● DATASET EXTRACT
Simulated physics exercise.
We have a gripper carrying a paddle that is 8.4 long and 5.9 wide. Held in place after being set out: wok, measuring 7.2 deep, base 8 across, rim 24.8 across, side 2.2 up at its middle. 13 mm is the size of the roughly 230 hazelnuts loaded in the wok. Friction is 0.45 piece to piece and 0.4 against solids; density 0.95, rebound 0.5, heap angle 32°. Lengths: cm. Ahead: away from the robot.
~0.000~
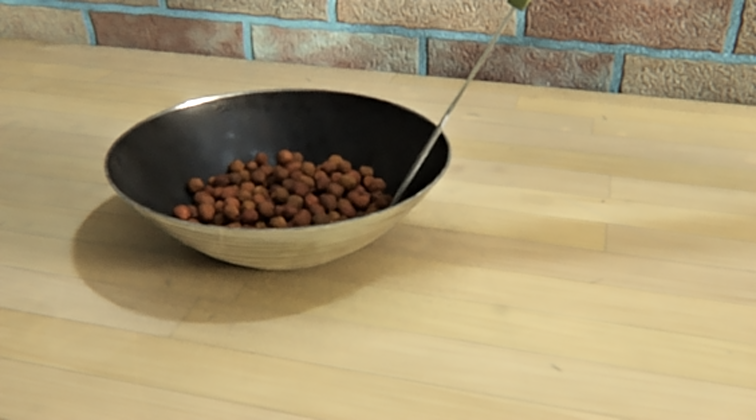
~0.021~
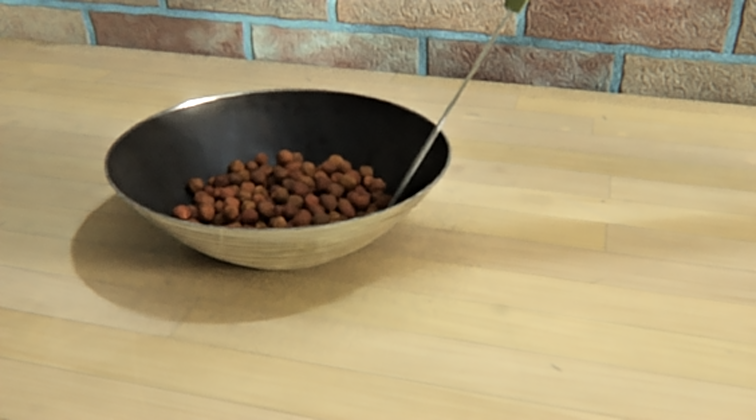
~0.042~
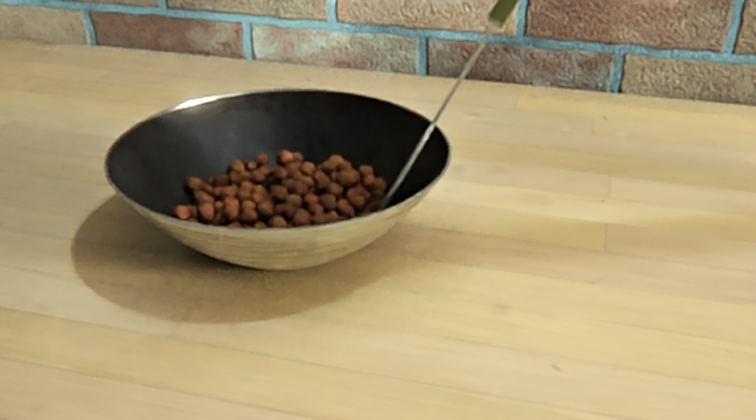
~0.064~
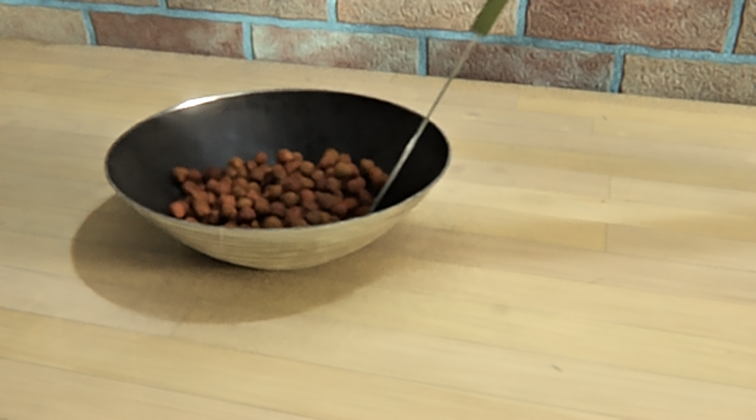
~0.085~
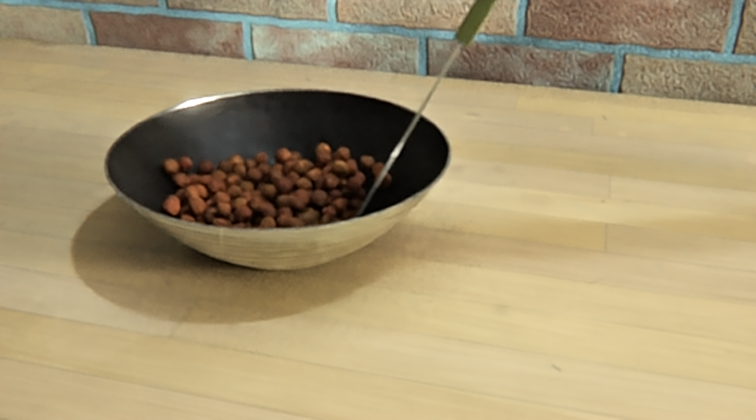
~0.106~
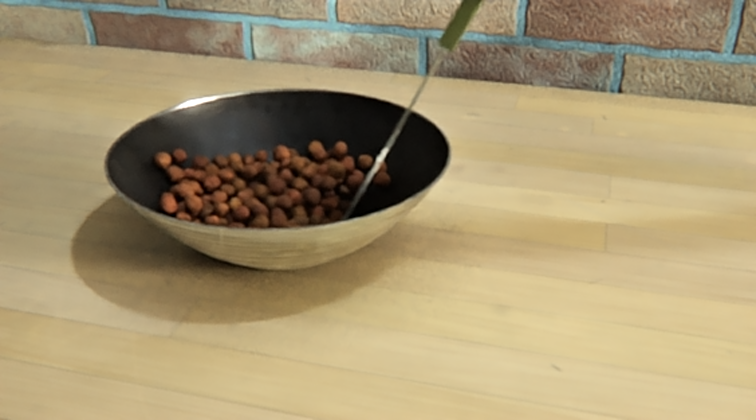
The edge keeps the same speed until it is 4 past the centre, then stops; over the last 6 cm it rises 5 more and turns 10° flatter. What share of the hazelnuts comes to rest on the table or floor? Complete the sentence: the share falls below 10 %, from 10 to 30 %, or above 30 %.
The share falls below 10 %.
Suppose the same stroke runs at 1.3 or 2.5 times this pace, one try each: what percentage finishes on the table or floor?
Roughly 0 percent for the first try, 10 percent for the second.
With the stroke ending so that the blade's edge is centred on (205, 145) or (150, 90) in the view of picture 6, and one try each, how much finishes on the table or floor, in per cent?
I'd say some 0 per cent, then some 20 per cent.
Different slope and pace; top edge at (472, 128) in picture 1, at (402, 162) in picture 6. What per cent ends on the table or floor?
About 0 per cent.
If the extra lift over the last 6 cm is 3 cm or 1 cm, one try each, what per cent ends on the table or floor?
Roughly 0 % and then 0 %.
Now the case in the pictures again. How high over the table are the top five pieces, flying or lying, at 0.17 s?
5 cm.
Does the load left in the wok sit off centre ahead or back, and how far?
Offset forward: Around 3.0 cm.
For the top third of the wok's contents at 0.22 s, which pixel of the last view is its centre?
Roughly pixel (214, 169).
By 0.17 s, sloping 62°, highest piece 6 above the table; 230 in the wok.
By 0.22 s, sloping 57°, highest piece 7 above the table; 230 in the wok.
By 0.45 s, sloping 53°, highest piece 5 above the table; 230 in the wok.
By 1.50 s, sloping 53°, highest piece 5 above the table; 230 in the wok.
Final count, 230 in the wok. That is 0 % on the table or floor.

● WHAT TO DO
Replicate the material above verbatim; images stay out of the copy.

● RESPONSE FOR THIS EXERCISE
Simulated physics exercise.
We have a gripper carrying a paddle that is 8.4 long and 5.9 wide. Held in place after being set out: wok, measuring 7.2 deep, base 8 across, rim 24.8 across, side 2.2 up at its middle. 13 mm is the size of the roughly 230 hazelnuts loaded in the wok. Friction is 0.45 piece to piece and 0.4 against solids; density 0.95, rebound 0.5, heap angle 32°. Lengths: cm. Ahead: away from the robot.
~0.000~
~0.021~
~0.042~
~0.064~
~0.085~
~0.106~
The edge keeps the same speed until it is 4 past the centre, then stops; over the last 6 cm it rises 5 more and turns 10° flatter. What share of the hazelnuts comes to rest on the table or floor? Complete the sentence: the share falls below 10 %, from 10 to 30 %, or above 30 %.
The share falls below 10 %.
Suppose the same stroke runs at 1.3 or 2.5 times this pace, one try each: what percentage finishes on the table or floor?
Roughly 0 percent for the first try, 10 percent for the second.
With the stroke ending so that the blade's edge is centred on (205, 145) or (150, 90) in the view of picture 6, and one try each, how much finishes on the table or floor, in per cent?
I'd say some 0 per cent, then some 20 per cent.
Different slope and pace; top edge at (472, 128) in picture 1, at (402, 162) in picture 6. What per cent ends on the table or floor?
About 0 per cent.
If the extra lift over the last 6 cm is 3 cm or 1 cm, one try each, what per cent ends on the table or floor?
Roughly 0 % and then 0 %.
Now the case in the pictures again. How high over the table are the top five pieces, flying or lying, at 0.17 s?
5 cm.
Does the load left in the wok sit off centre ahead or back, and how far?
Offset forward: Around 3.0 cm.
For the top third of the wok's contents at 0.22 s, which pixel of the last view is its centre?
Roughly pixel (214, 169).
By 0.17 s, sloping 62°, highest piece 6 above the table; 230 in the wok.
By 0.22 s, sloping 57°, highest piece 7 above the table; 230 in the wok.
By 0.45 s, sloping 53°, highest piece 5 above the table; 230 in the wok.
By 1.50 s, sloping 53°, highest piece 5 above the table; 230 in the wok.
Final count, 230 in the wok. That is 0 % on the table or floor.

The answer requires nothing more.